[Begin SUPPLIED DATA]
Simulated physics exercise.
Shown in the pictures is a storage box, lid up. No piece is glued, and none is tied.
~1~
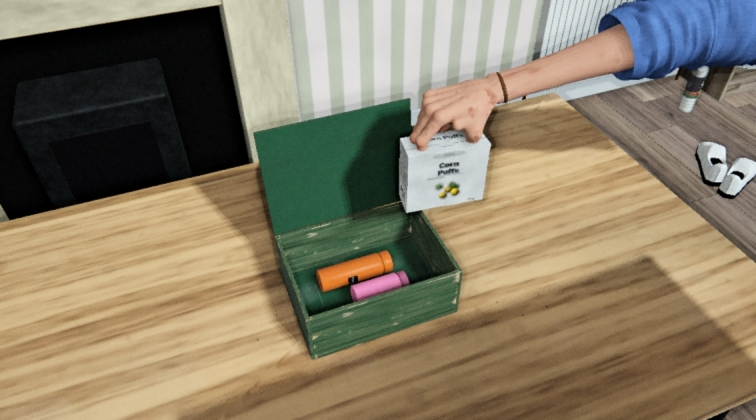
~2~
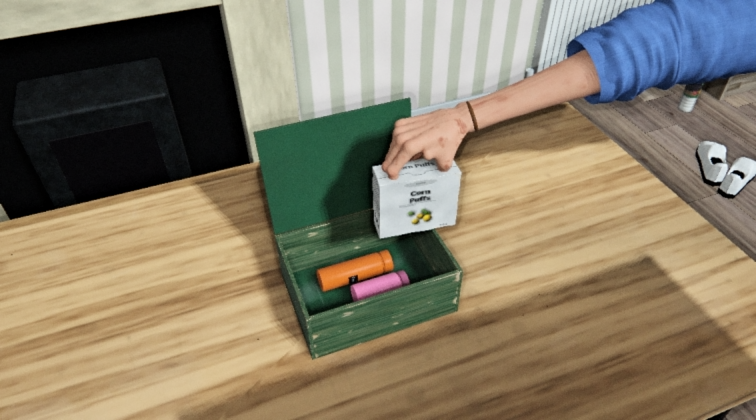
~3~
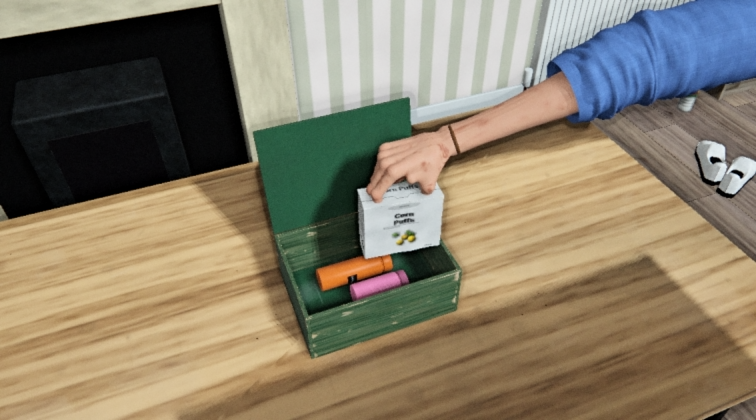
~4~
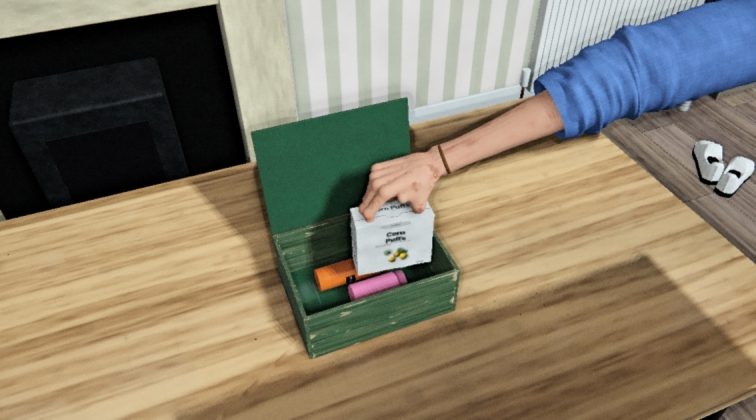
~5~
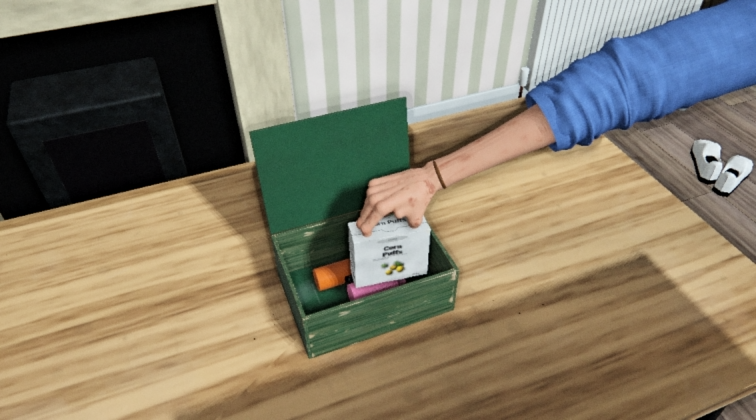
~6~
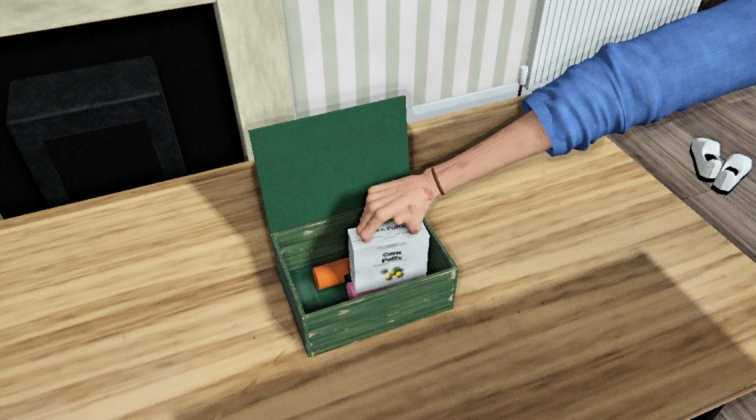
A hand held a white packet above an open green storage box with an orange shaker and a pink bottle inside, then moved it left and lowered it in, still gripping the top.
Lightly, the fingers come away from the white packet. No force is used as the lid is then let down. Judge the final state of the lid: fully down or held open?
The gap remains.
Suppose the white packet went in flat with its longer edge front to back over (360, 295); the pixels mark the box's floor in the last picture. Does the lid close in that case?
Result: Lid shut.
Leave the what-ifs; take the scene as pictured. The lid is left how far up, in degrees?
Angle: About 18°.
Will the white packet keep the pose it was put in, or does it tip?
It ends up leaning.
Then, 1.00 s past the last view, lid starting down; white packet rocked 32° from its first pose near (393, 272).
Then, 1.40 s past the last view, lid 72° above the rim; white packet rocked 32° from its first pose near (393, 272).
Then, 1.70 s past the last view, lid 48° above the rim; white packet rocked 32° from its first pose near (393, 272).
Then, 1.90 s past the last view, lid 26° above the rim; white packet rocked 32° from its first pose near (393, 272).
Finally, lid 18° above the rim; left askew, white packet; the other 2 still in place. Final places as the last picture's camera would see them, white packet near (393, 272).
[End SUPPLIED DATA]
### WRITTEN INSTRUCTION
Transcribe all of the material exactly, leaving out whatever pictures it contains.

### THE ANSWER
Simulated physics exercise.
Shown in the pictures is a storage box, lid up. No piece is glued, and none is tied.
~1~
~2~
~3~
~4~
~5~
~6~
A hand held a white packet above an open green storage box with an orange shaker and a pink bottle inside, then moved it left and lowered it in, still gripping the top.
Lightly, the fingers come away from the white packet. No force is used as the lid is then let down. Judge the final state of the lid: fully down or held open?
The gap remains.
Suppose the white packet went in flat with its longer edge front to back over (360, 295); the pixels mark the box's floor in the last picture. Does the lid close in that case?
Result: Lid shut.
Leave the what-ifs; take the scene as pictured. The lid is left how far up, in degrees?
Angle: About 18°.
Will the white packet keep the pose it was put in, or does it tip?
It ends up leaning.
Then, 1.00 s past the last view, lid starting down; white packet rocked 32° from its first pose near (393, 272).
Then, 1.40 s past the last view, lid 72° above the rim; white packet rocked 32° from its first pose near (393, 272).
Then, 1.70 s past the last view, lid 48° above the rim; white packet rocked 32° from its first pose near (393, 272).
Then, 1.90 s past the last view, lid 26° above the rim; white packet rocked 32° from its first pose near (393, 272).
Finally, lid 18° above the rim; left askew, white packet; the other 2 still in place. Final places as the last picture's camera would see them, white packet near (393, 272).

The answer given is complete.